Word for word, copy all the data and drop the pictures.

===== DATA SHOWN =====

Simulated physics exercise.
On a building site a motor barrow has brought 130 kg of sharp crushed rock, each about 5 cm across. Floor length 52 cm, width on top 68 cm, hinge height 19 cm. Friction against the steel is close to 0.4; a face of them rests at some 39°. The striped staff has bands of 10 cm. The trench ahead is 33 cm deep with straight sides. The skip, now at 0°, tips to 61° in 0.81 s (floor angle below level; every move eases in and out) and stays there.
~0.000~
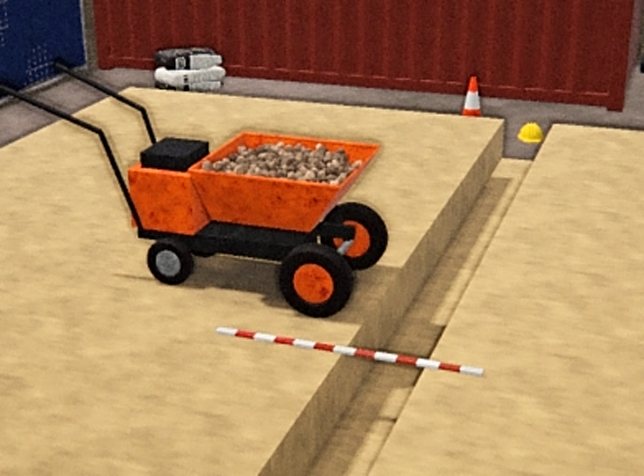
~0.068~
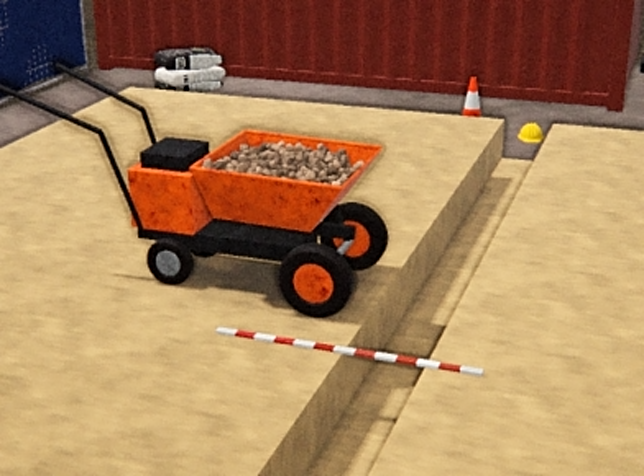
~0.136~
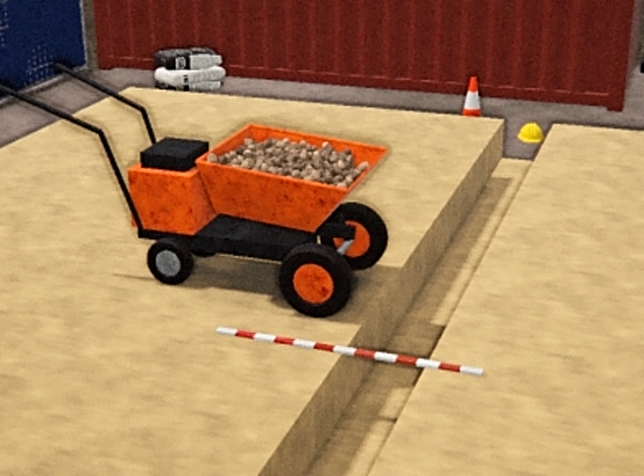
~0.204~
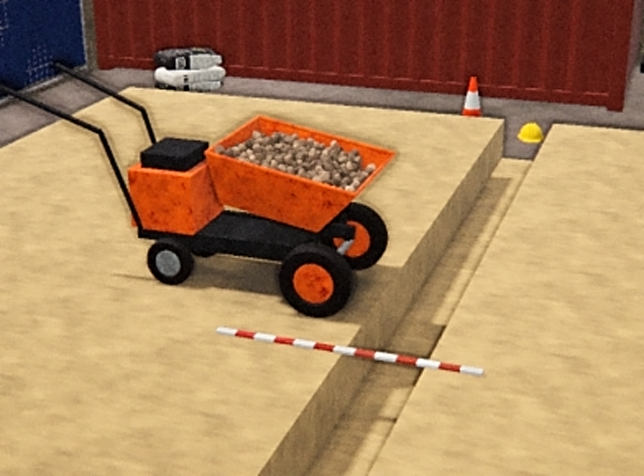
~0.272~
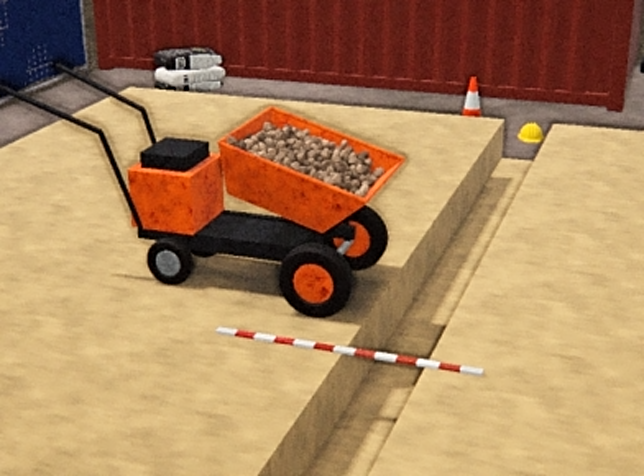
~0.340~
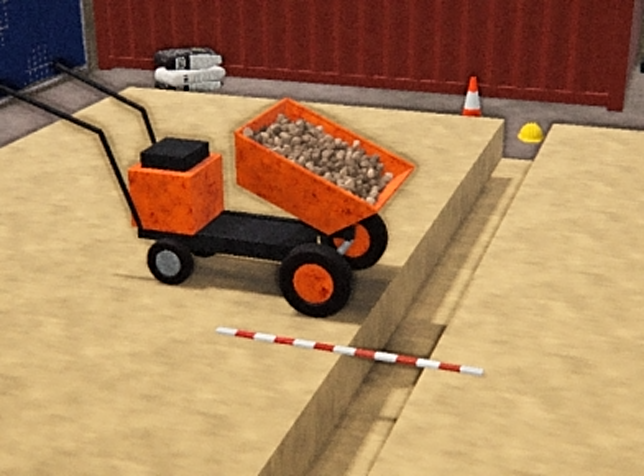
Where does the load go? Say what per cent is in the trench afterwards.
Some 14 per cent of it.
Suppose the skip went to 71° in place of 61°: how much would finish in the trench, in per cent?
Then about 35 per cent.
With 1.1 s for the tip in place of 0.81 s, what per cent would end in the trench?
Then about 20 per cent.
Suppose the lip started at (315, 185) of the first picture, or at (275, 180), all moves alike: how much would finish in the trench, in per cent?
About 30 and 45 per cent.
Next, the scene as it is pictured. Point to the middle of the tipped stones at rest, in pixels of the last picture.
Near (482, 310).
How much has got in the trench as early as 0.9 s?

=====

THE OUTPUT:
Simulated physics exercise.
On a building site a motor barrow has brought 130 kg of sharp crushed rock, each about 5 cm across. Floor length 52 cm, width on top 68 cm, hinge height 19 cm. Friction against the steel is close to 0.4; a face of them rests at some 39°. The striped staff has bands of 10 cm. The trench ahead is 33 cm deep with straight sides. The skip, now at 0°, tips to 61° in 0.81 s (floor angle below level; every move eases in and out) and stays there.
~0.000~
~0.068~
~0.136~
~0.204~
~0.272~
~0.340~
Where does the load go? Say what per cent is in the trench afterwards.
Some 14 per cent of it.
Suppose the skip went to 71° in place of 61°: how much would finish in the trench, in per cent?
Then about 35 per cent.
With 1.1 s for the tip in place of 0.81 s, what per cent would end in the trench?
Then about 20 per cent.
Suppose the lip started at (315, 185) of the first picture, or at (275, 180), all moves alike: how much would finish in the trench, in per cent?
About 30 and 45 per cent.
Next, the scene as it is pictured. Point to the middle of the tipped stones at rest, in pixels of the last picture.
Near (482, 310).
How much has got in the trench as early as 0.9 s?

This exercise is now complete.